▶ **Goal**: Check each line of the listing below for the string "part", and copy the ones that have it.

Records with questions
——

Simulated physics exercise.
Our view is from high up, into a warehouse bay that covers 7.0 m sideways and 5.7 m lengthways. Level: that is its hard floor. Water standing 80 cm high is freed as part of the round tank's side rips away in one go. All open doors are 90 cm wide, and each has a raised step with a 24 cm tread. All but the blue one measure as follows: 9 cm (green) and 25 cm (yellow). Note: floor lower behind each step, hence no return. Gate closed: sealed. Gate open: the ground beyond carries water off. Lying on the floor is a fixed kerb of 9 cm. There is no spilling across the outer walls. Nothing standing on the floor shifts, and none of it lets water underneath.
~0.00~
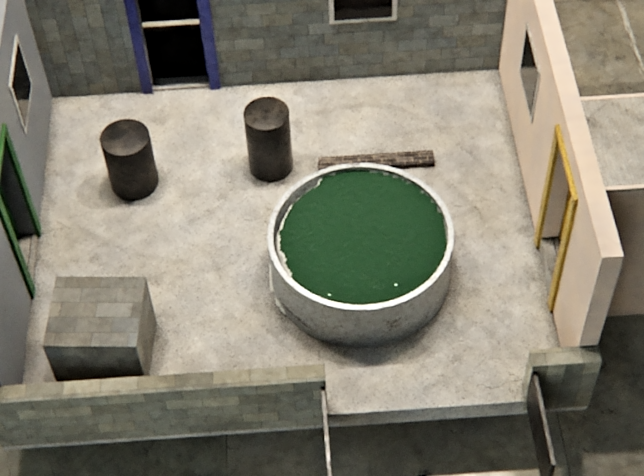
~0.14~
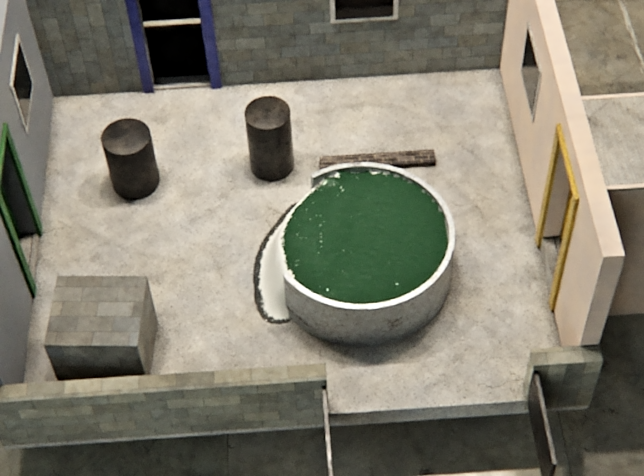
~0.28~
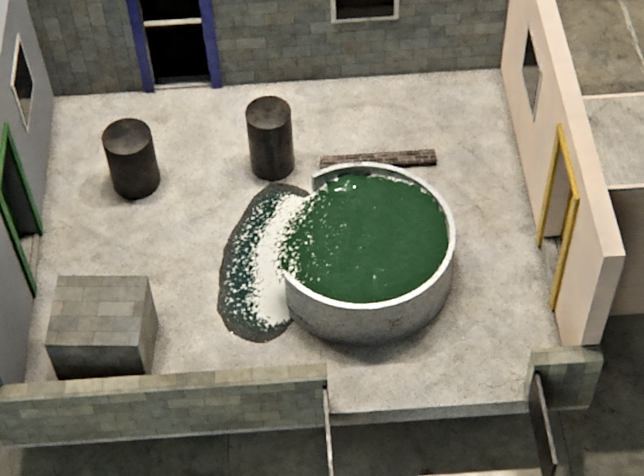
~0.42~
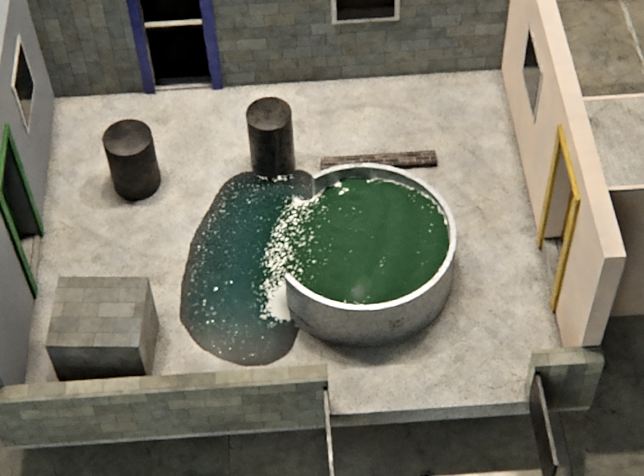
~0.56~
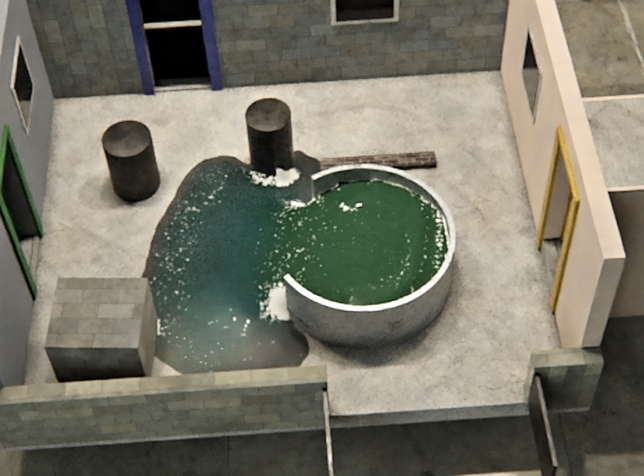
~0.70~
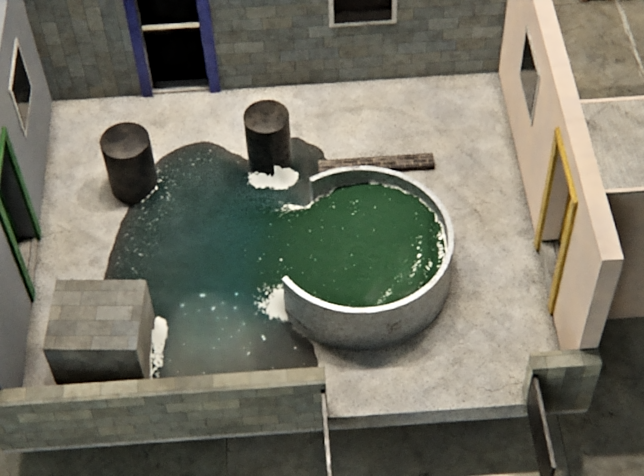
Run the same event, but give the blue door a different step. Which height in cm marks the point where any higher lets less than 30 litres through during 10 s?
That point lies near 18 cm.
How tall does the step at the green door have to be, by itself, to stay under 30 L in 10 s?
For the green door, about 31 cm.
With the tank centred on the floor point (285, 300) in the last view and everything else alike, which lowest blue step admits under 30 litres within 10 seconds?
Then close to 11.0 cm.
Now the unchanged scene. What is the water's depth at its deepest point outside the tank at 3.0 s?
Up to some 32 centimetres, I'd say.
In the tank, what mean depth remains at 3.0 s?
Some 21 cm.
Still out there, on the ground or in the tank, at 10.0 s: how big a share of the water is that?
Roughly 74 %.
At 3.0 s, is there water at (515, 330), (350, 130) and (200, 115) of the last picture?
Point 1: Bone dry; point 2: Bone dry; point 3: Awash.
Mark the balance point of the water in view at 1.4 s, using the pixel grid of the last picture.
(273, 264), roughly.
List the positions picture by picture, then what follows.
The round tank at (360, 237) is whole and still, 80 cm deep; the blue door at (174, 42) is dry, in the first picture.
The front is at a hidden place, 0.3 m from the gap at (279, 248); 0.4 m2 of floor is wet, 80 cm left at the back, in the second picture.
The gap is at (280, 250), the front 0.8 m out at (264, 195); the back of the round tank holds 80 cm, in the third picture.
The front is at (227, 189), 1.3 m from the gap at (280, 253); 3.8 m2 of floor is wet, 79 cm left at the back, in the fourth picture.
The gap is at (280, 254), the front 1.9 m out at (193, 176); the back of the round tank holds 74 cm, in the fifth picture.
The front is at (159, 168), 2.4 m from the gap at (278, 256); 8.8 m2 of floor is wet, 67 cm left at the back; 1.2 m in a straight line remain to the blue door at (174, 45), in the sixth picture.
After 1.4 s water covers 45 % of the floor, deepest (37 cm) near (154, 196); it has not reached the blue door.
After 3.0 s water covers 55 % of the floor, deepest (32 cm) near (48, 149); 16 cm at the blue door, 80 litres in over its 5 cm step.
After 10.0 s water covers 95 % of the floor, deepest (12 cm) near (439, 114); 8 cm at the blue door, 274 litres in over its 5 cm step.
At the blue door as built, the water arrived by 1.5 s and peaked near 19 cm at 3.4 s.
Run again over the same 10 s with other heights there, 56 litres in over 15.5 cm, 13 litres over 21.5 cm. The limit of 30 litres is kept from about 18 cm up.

——

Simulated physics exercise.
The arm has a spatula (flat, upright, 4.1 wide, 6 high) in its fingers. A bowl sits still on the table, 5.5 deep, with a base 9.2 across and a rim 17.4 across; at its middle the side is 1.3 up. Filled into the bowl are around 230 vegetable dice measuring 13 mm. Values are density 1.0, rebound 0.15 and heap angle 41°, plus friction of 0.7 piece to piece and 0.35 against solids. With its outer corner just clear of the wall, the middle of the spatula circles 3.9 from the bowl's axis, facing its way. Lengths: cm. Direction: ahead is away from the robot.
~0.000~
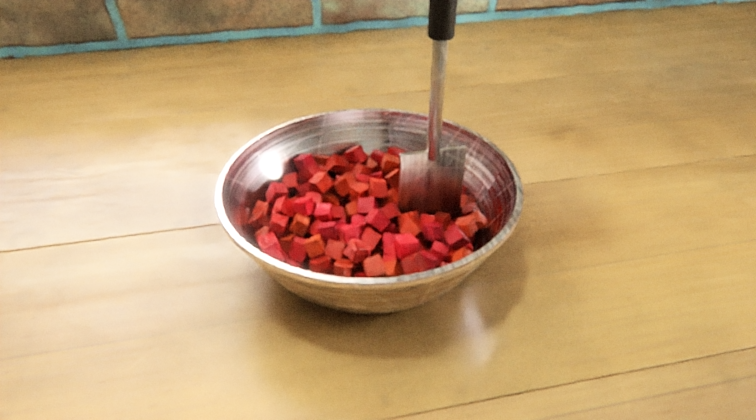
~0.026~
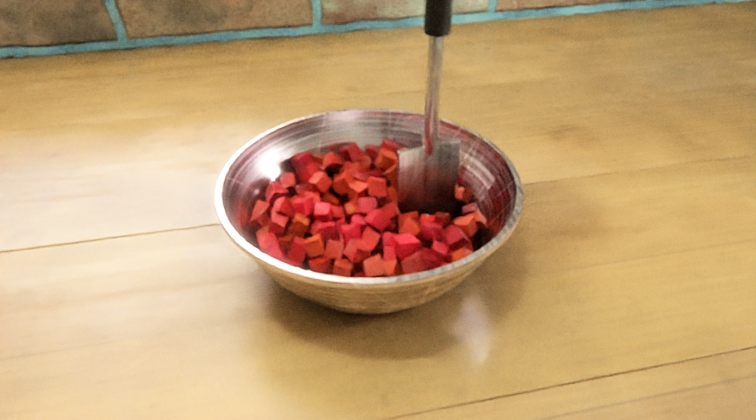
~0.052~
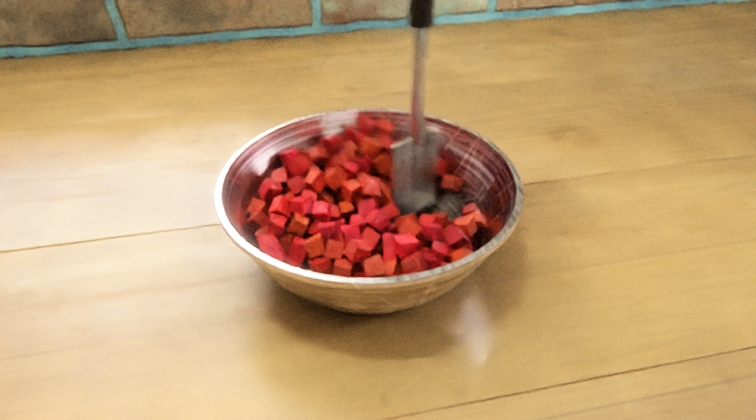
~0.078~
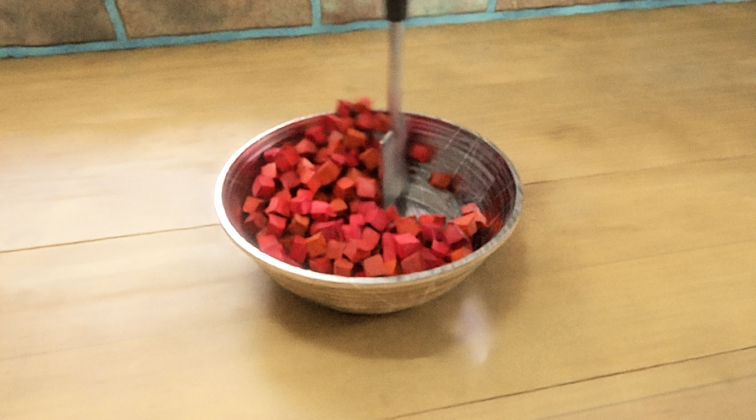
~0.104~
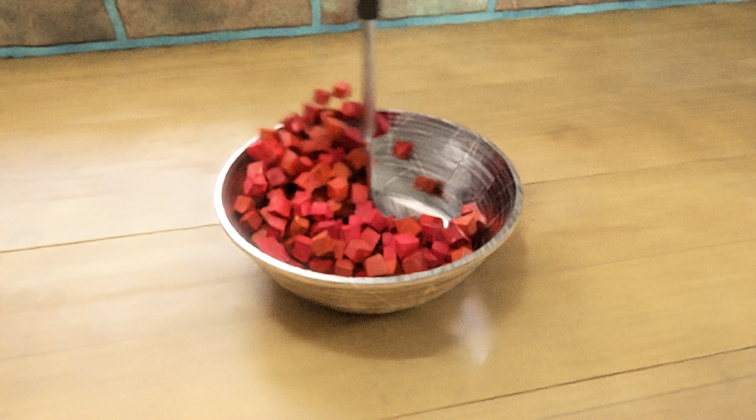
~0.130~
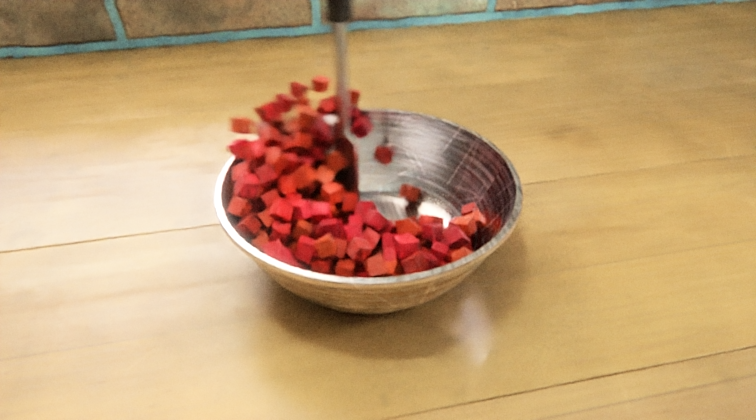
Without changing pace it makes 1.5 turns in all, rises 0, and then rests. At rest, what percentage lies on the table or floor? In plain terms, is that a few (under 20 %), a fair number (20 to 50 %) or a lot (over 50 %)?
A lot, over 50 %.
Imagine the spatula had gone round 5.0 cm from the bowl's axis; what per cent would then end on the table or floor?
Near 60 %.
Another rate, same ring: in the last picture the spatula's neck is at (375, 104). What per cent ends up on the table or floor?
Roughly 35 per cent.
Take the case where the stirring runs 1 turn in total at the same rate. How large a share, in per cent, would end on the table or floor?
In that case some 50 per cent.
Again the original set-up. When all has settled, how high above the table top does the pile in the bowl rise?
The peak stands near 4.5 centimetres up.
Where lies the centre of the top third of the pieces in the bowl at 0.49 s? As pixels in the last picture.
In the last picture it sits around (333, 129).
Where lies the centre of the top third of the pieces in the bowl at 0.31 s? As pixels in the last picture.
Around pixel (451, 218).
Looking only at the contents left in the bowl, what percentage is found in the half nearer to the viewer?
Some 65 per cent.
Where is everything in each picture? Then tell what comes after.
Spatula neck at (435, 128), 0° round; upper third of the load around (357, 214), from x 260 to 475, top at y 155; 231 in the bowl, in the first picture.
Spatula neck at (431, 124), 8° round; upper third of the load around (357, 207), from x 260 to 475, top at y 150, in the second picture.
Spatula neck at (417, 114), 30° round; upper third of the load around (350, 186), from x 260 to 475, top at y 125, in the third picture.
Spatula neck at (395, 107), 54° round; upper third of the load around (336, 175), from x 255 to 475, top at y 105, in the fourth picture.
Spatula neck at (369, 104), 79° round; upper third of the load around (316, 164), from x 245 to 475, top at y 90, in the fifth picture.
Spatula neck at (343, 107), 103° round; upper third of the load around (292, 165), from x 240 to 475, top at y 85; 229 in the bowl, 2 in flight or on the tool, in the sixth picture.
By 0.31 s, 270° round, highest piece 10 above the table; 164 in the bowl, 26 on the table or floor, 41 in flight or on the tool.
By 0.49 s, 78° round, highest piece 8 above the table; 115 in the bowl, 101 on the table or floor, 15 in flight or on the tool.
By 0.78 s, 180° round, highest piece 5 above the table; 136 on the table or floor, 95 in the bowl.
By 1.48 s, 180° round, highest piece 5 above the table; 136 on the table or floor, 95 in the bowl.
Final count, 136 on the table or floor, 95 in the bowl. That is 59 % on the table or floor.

——

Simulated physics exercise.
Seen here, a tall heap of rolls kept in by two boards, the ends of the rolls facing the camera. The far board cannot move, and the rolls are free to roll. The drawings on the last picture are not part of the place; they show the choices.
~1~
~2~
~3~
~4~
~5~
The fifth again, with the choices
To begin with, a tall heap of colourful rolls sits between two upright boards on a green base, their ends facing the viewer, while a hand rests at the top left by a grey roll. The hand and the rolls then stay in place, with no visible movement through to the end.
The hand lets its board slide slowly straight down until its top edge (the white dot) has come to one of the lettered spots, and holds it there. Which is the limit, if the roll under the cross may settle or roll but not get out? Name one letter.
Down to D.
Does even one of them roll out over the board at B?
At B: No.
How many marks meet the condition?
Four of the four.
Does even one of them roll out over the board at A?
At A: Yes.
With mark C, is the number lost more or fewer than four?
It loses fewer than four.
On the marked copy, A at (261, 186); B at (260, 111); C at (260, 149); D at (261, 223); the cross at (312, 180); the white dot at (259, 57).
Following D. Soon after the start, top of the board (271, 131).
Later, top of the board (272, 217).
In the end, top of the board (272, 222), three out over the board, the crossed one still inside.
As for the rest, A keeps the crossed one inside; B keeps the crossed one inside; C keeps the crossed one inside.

——

▶ **Written response**:
Our view is from high up, into a warehouse bay that covers 7.0 m sideways and 5.7 m lengthways. Level: that is its hard floor. Water standing 80 cm high is freed as part of the round tank's side rips away in one go. All open doors are 90 cm wide, and each has a raised step with a 24 cm tread. All but the blue one measure as follows: 9 cm (green) and 25 cm (yellow). Note: floor lower behind each step, hence no return. Gate closed: sealed. Gate open: the ground beyond carries water off. Lying on the floor is a fixed kerb of 9 cm. There is no spilling across the outer walls. Nothing standing on the floor shifts, and none of it lets water underneath.
Seen here, a tall heap of rolls kept in by two boards, the ends of the rolls facing the camera. The far board cannot move, and the rolls are free to roll. The drawings on the last picture are not part of the place; they show the choices.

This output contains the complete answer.